Start of Material
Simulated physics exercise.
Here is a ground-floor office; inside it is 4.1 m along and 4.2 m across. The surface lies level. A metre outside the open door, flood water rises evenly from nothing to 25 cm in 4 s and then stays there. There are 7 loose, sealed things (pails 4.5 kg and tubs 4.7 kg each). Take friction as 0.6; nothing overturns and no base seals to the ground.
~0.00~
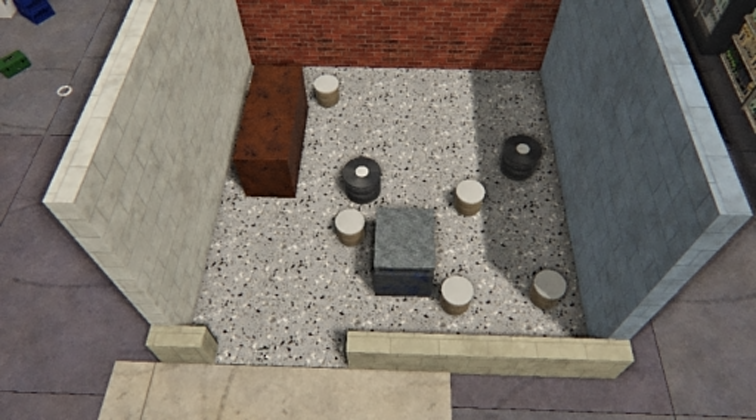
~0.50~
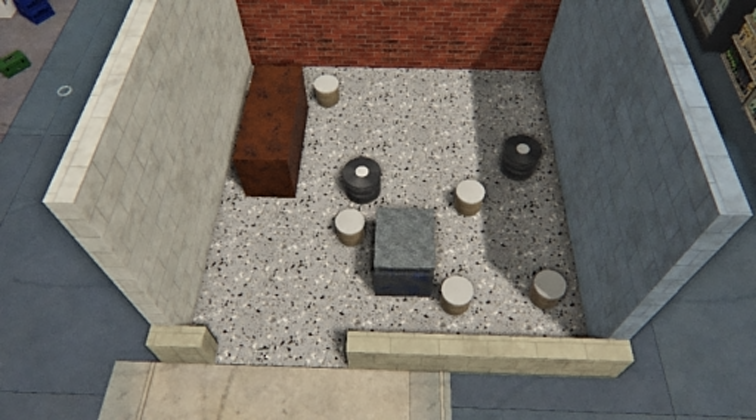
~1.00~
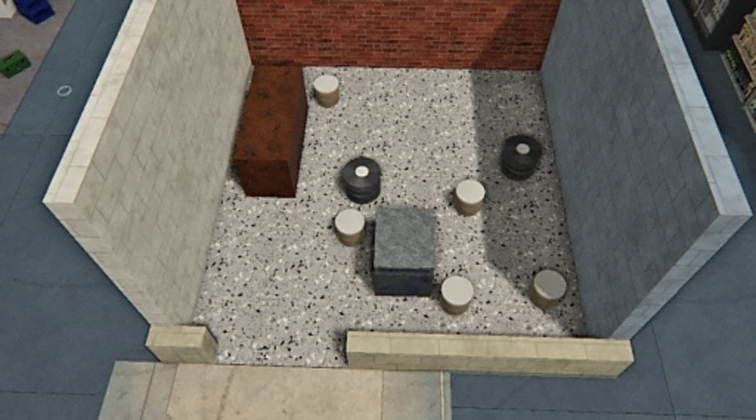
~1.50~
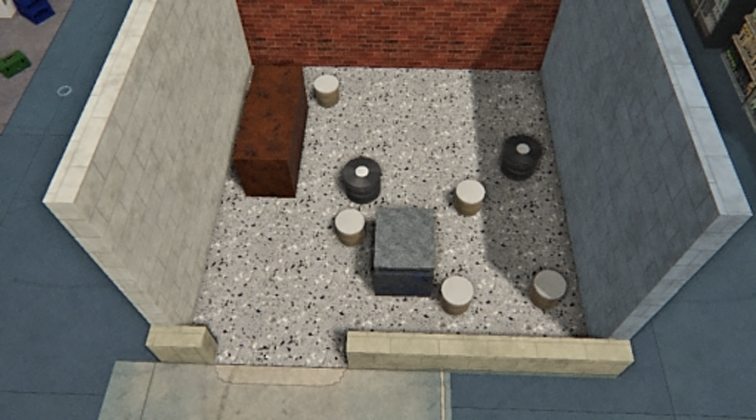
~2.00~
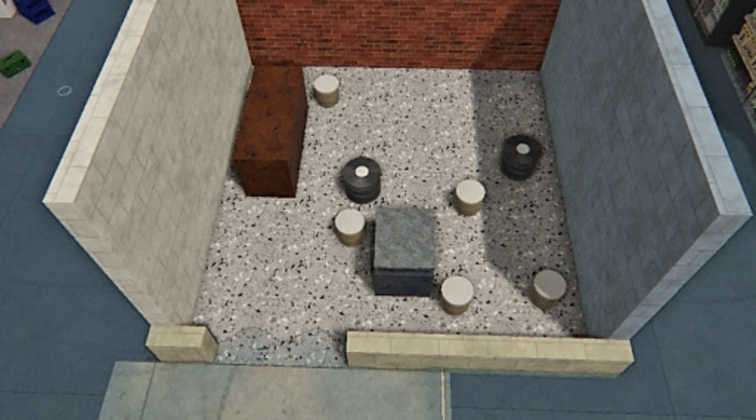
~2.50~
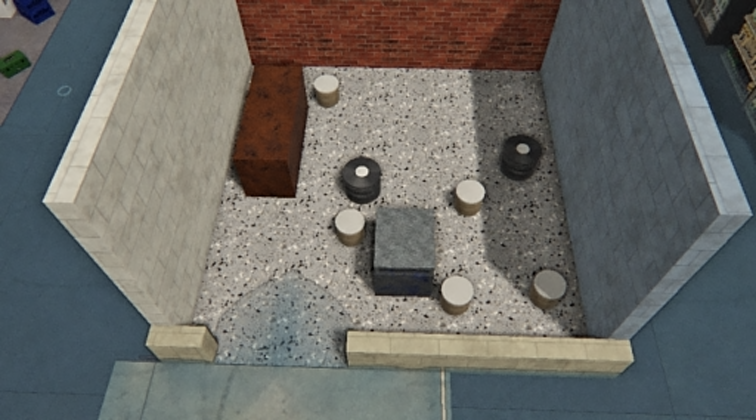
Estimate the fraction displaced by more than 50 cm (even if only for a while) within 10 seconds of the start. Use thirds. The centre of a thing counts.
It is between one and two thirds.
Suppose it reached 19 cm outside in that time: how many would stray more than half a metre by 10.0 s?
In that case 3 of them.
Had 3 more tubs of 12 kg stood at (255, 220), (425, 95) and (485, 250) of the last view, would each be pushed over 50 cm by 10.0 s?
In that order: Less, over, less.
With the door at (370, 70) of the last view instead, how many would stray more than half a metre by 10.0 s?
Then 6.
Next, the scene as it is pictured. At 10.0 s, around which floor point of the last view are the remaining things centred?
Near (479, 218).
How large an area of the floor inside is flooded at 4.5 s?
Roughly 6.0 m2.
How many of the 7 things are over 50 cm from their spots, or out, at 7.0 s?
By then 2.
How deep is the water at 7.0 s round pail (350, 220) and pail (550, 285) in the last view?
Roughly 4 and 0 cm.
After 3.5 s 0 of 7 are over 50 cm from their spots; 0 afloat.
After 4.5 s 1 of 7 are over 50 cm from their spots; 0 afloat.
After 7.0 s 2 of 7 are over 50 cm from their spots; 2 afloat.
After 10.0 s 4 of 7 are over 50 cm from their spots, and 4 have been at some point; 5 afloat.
End of Material
● **Problem to work on**: Working from the lines above, reproduce the material exactly and exclude its pictures.

● **Solved exercise**:
Simulated physics exercise.
Here is a ground-floor office; inside it is 4.1 m along and 4.2 m across. The surface lies level. A metre outside the open door, flood water rises evenly from nothing to 25 cm in 4 s and then stays there. There are 7 loose, sealed things (pails 4.5 kg and tubs 4.7 kg each). Take friction as 0.6; nothing overturns and no base seals to the ground.
~0.00~
~0.50~
~1.00~
~1.50~
~2.00~
~2.50~
Estimate the fraction displaced by more than 50 cm (even if only for a while) within 10 seconds of the start. Use thirds. The centre of a thing counts.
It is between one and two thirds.
Suppose it reached 19 cm outside in that time: how many would stray more than half a metre by 10.0 s?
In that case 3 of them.
Had 3 more tubs of 12 kg stood at (255, 220), (425, 95) and (485, 250) of the last view, would each be pushed over 50 cm by 10.0 s?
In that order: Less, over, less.
With the door at (370, 70) of the last view instead, how many would stray more than half a metre by 10.0 s?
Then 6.
Next, the scene as it is pictured. At 10.0 s, around which floor point of the last view are the remaining things centred?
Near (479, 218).
How large an area of the floor inside is flooded at 4.5 s?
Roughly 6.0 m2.
How many of the 7 things are over 50 cm from their spots, or out, at 7.0 s?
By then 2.
How deep is the water at 7.0 s round pail (350, 220) and pail (550, 285) in the last view?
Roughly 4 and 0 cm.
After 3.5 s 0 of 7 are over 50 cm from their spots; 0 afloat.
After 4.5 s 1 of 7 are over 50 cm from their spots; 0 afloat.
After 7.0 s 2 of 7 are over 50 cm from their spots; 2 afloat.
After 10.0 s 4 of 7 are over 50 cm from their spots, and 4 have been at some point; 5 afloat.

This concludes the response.